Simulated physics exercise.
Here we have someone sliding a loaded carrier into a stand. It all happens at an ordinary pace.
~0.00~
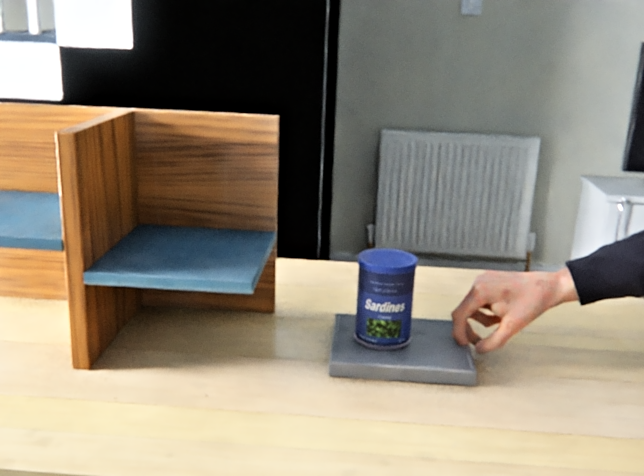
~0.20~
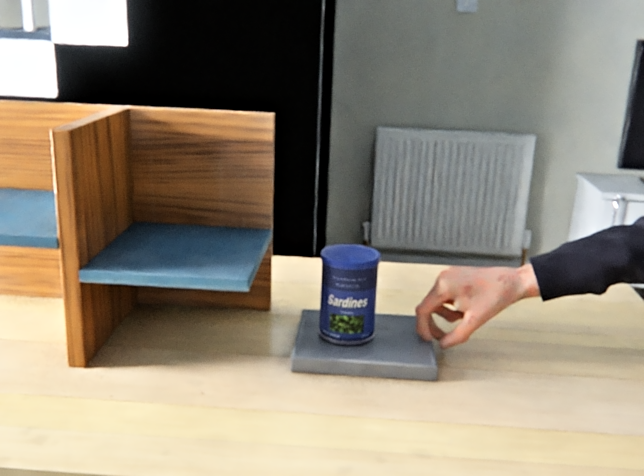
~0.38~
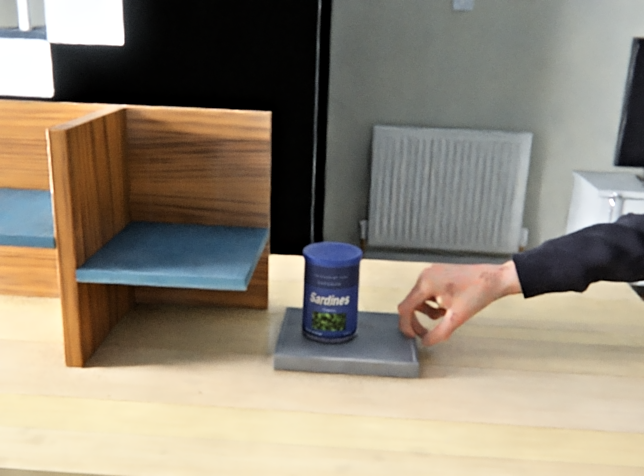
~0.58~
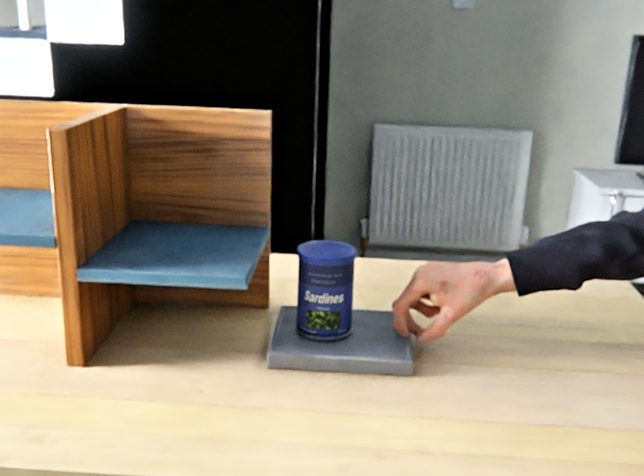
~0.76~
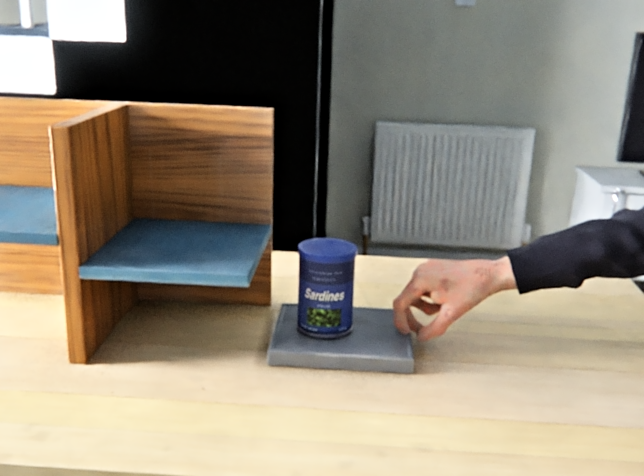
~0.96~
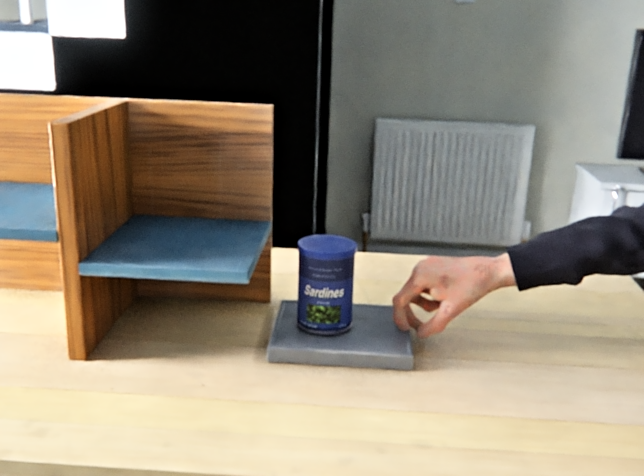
At the start, a hand at the right holds the edge of a grey tray carrying a blue sardines tin on a pale tabletop. The hand slides the tray a short way left toward a wooden stand with a blue shelf, then the movement slows until tray, tin and hand barely shift.
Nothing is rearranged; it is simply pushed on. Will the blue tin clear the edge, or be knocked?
Outcome: The blue tin is knocked back.
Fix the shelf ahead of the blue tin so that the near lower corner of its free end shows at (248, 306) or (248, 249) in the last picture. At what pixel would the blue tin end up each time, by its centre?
About (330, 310) and (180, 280).
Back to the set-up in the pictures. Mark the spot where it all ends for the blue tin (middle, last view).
Roughly at (251, 293).
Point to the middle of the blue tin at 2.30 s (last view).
Around (289, 282).
After 1.94 s, blue tin turned 24° from its first pose near (284, 275).
After 2.30 s, blue tin turned 67° from its first pose near (289, 282).
In the end (3.3 s), the blue tin strikes the shelf, near (251, 294).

AIM:
All of the lines above should be retyped precisely, apart from the pictures.

EXPECTED ANSWER:
Simulated physics exercise.
Here we have someone sliding a loaded carrier into a stand. It all happens at an ordinary pace.
~0.00~
~0.20~
~0.38~
~0.58~
~0.76~
~0.96~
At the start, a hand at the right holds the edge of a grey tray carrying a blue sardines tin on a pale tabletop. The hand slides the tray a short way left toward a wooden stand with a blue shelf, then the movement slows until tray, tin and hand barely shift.
Nothing is rearranged; it is simply pushed on. Will the blue tin clear the edge, or be knocked?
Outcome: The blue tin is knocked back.
Fix the shelf ahead of the blue tin so that the near lower corner of its free end shows at (248, 306) or (248, 249) in the last picture. At what pixel would the blue tin end up each time, by its centre?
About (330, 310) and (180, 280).
Back to the set-up in the pictures. Mark the spot where it all ends for the blue tin (middle, last view).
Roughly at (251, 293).
Point to the middle of the blue tin at 2.30 s (last view).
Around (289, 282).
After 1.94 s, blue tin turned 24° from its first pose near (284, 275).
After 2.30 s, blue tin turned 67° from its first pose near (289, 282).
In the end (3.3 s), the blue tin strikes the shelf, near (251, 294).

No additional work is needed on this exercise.